[DIRECTION] What follows is a set of entries. Give them again exactly, without the pictures.

[MATERIAL SUPPLIED]
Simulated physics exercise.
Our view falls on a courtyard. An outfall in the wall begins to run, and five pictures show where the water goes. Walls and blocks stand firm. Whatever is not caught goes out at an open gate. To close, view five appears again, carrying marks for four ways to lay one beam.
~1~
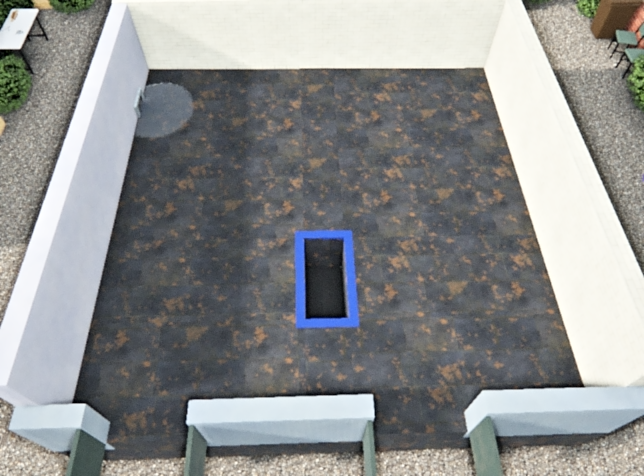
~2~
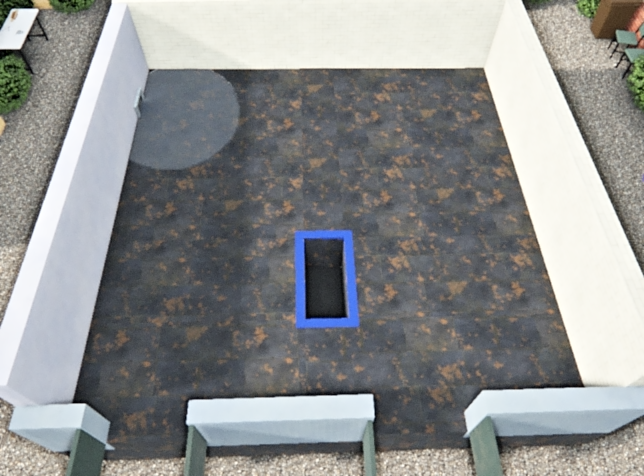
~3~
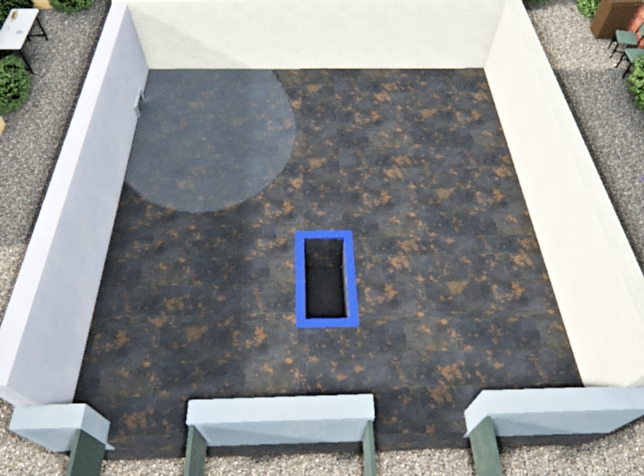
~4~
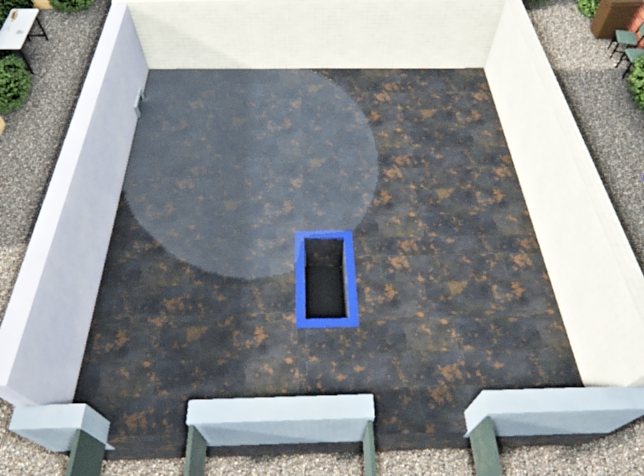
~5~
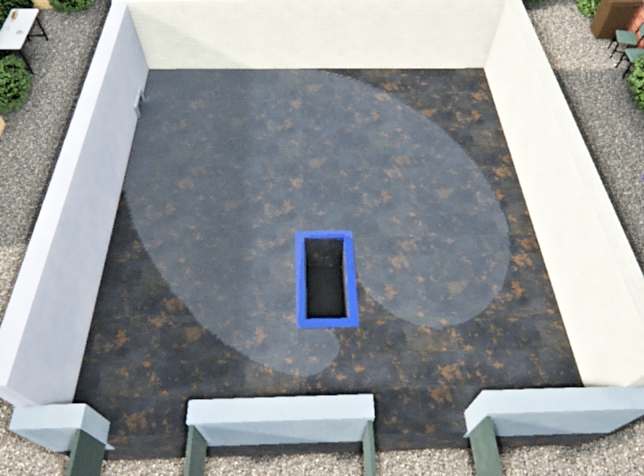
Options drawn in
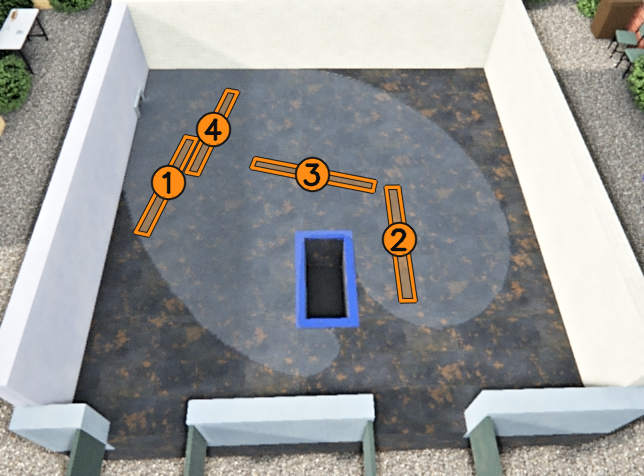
Water spreads from the back left corner across a walled courtyard and reaches the blue drain.
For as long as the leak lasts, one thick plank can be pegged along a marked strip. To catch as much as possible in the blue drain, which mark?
The best spot is 2.
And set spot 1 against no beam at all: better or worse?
It is worse.
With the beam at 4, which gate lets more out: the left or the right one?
More leaves on the right.
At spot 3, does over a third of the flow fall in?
No.
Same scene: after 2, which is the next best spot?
That is spot 3.
In orange, 1 from (141, 233) to (191, 137); 2 from (408, 300) to (392, 187); 3 from (253, 163) to (373, 186); 4 from (192, 173) to (232, 91).
For spot 1, about 15 % of the stream goes into the blue drain, about 80 % out by the gates.
For spot 2, about 34 % of the stream goes into the blue drain, about 60 % out by the gates.
For spot 3, about 25 % of the stream goes into the blue drain, about 68 % out by the gates.
For spot 4, about 12 % of the stream goes into the blue drain, about 79 % out by the gates.
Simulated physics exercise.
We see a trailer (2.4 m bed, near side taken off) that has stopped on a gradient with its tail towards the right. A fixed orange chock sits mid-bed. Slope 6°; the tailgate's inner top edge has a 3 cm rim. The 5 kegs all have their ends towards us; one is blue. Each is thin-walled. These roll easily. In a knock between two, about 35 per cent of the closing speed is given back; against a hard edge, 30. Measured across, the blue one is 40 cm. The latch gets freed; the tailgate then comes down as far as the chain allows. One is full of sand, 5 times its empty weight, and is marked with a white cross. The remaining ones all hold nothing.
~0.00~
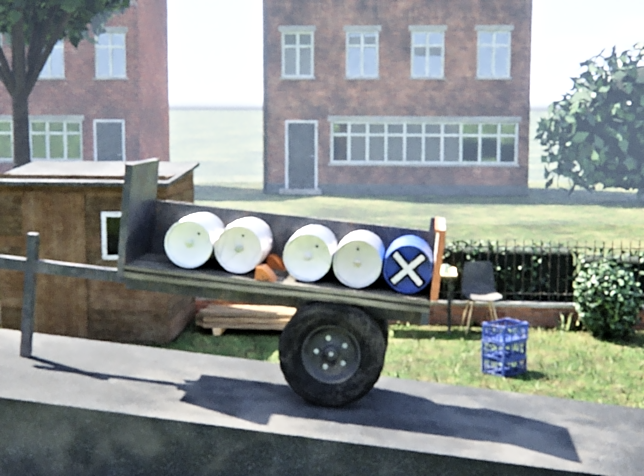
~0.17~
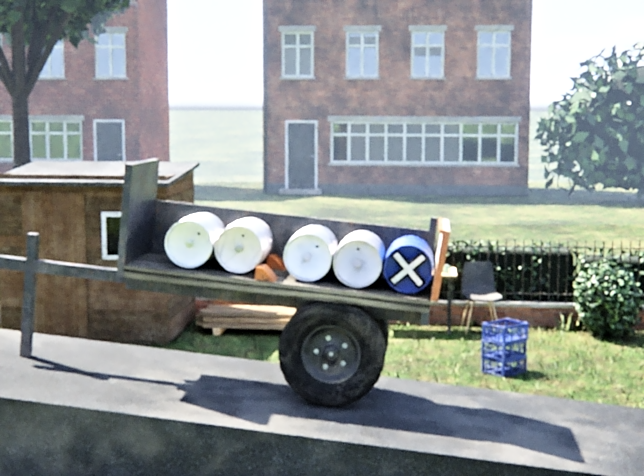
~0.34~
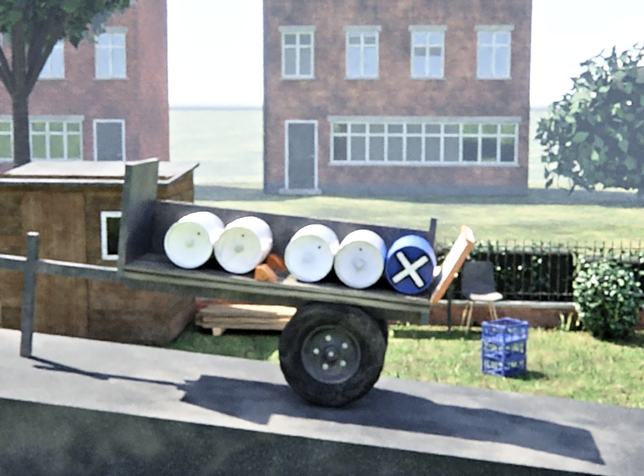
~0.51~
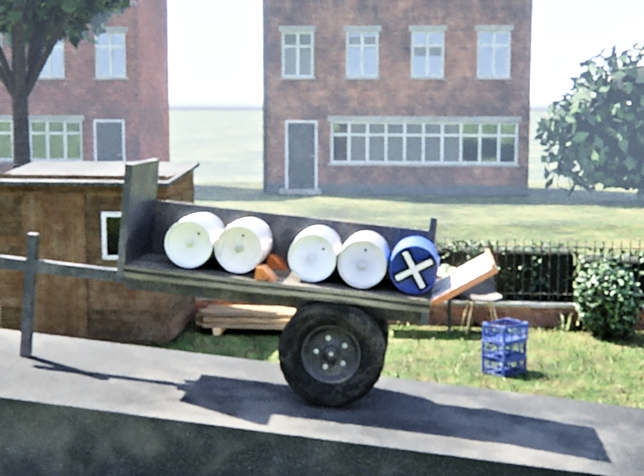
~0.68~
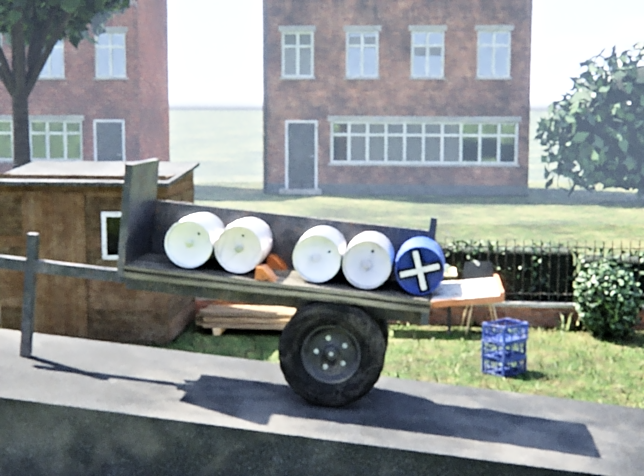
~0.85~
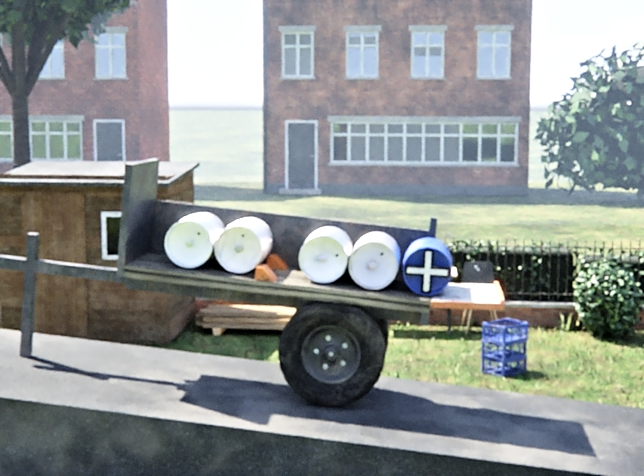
In the video, a parked trailer on a slope carries four white barrels and a blue one marked with a white cross; its orange tailgate swings down to the right, and the blue barrel and two nearest white ones roll slightly right.
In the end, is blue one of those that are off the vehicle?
It stays in.
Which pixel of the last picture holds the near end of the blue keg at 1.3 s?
Around pixel (453, 273).
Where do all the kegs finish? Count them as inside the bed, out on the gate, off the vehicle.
3, 2 and 0.
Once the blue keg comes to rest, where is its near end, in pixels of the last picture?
In the last view it sits close to (487, 274).
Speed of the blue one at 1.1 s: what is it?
The speed is close to 0.4 m/s.
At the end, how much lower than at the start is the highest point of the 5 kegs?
Some 0 centimetres.
After 1.1 s, blue is on the gate, 5 cm past the hinge, rolling right; 0 of 5 are out.
After 1.3 s, blue is on the gate, 15 cm past the hinge, rolling right; 0 of 5 are out.
After 2.7 s, blue is on the gate, 35 cm past the hinge, rolling left; 0 of 5 are out.
At rest (5.2 s), blue is on the gate, 40 cm past the hinge; 0 of 5 are out.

[OUTPUT OF THE TASK]
Simulated physics exercise.
Our view falls on a courtyard. An outfall in the wall begins to run, and five pictures show where the water goes. Walls and blocks stand firm. Whatever is not caught goes out at an open gate. To close, view five appears again, carrying marks for four ways to lay one beam.
~1~
~2~
~3~
~4~
~5~
Options drawn in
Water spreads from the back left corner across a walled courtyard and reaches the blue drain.
For as long as the leak lasts, one thick plank can be pegged along a marked strip. To catch as much as possible in the blue drain, which mark?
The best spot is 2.
And set spot 1 against no beam at all: better or worse?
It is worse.
With the beam at 4, which gate lets more out: the left or the right one?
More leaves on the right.
At spot 3, does over a third of the flow fall in?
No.
Same scene: after 2, which is the next best spot?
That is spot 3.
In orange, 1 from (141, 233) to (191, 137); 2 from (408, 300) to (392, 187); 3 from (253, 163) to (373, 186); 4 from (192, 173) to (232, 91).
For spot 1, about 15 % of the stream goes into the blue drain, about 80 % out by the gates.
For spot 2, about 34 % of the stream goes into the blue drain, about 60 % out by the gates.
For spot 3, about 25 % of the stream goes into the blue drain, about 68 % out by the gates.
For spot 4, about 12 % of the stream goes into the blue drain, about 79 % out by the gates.
Simulated physics exercise.
We see a trailer (2.4 m bed, near side taken off) that has stopped on a gradient with its tail towards the right. A fixed orange chock sits mid-bed. Slope 6°; the tailgate's inner top edge has a 3 cm rim. The 5 kegs all have their ends towards us; one is blue. Each is thin-walled. These roll easily. In a knock between two, about 35 per cent of the closing speed is given back; against a hard edge, 30. Measured across, the blue one is 40 cm. The latch gets freed; the tailgate then comes down as far as the chain allows. One is full of sand, 5 times its empty weight, and is marked with a white cross. The remaining ones all hold nothing.
~0.00~
~0.17~
~0.34~
~0.51~
~0.68~
~0.85~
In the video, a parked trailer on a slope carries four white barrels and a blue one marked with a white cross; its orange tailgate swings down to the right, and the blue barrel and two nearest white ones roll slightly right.
In the end, is blue one of those that are off the vehicle?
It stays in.
Which pixel of the last picture holds the near end of the blue keg at 1.3 s?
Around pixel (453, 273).
Where do all the kegs finish? Count them as inside the bed, out on the gate, off the vehicle.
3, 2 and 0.
Once the blue keg comes to rest, where is its near end, in pixels of the last picture?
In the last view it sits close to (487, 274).
Speed of the blue one at 1.1 s: what is it?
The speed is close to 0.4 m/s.
At the end, how much lower than at the start is the highest point of the 5 kegs?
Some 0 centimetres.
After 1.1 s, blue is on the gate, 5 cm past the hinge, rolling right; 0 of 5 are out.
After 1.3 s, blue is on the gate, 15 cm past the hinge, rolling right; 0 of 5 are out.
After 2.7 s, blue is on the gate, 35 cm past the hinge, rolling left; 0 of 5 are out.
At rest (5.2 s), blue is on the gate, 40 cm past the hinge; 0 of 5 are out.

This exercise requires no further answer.